-- Begin SUPPLIED INFORMATION --
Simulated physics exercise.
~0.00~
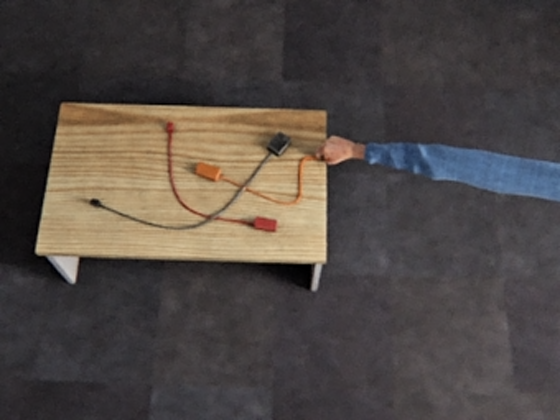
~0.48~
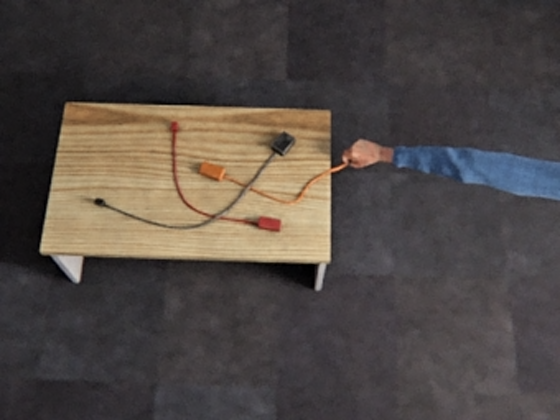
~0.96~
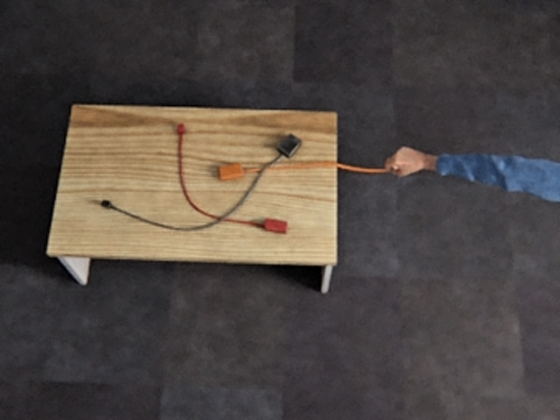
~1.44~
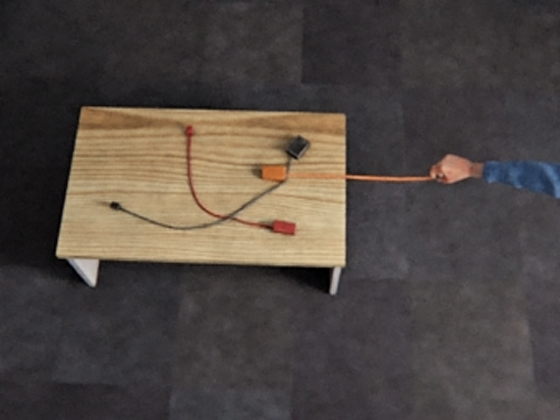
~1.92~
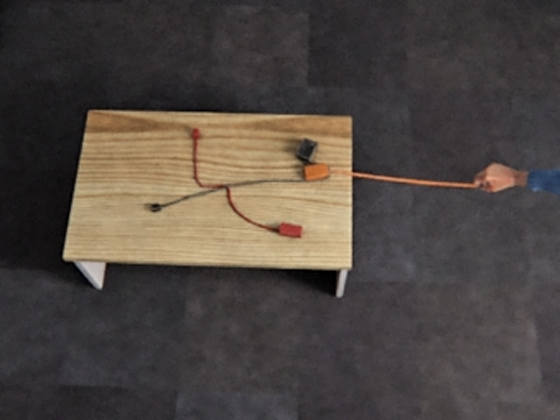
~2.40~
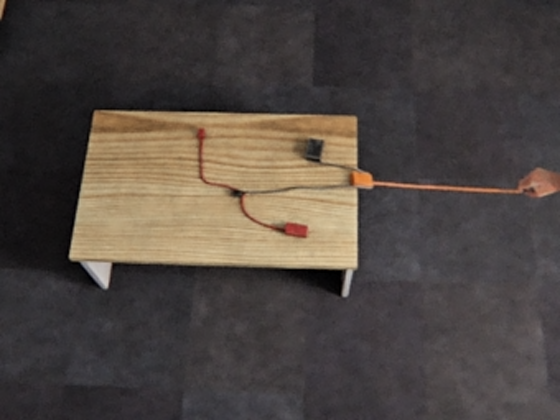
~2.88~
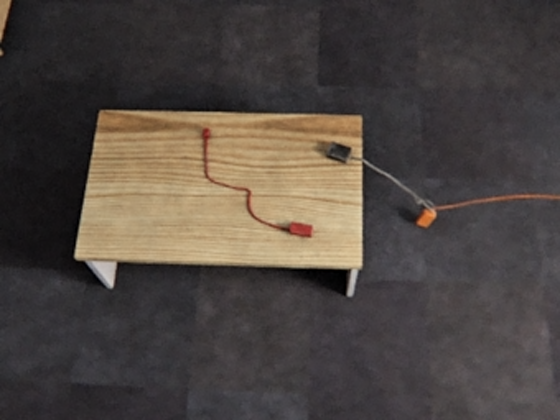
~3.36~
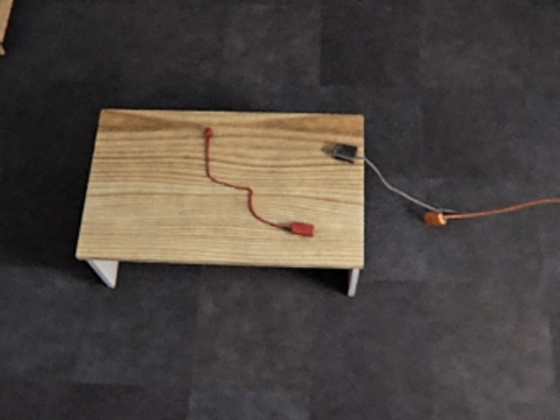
A hand gripping an orange cable at the right edge of a wooden desk pulls it rightwards, while a red and a black cable lie crossed with it, each ending in a charger. The orange cable straightens, and its charger begins sliding across the desktop. As it travels, it catches the black cable and drags its plug along, across the red cable, which bends. The orange charger goes over the right edge, taking the black cable's plug end with it, and the hand leaves view. Finally, the black charger has shifted slightly and rests near the edge, while the red charger stays put.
-- End SUPPLIED INFORMATION --
All of the data needs repeating exactly, but the pictures do not.

FULL ANSWER
Simulated physics exercise.
~0.00~
~0.48~
~0.96~
~1.44~
~1.92~
~2.40~
~2.88~
~3.36~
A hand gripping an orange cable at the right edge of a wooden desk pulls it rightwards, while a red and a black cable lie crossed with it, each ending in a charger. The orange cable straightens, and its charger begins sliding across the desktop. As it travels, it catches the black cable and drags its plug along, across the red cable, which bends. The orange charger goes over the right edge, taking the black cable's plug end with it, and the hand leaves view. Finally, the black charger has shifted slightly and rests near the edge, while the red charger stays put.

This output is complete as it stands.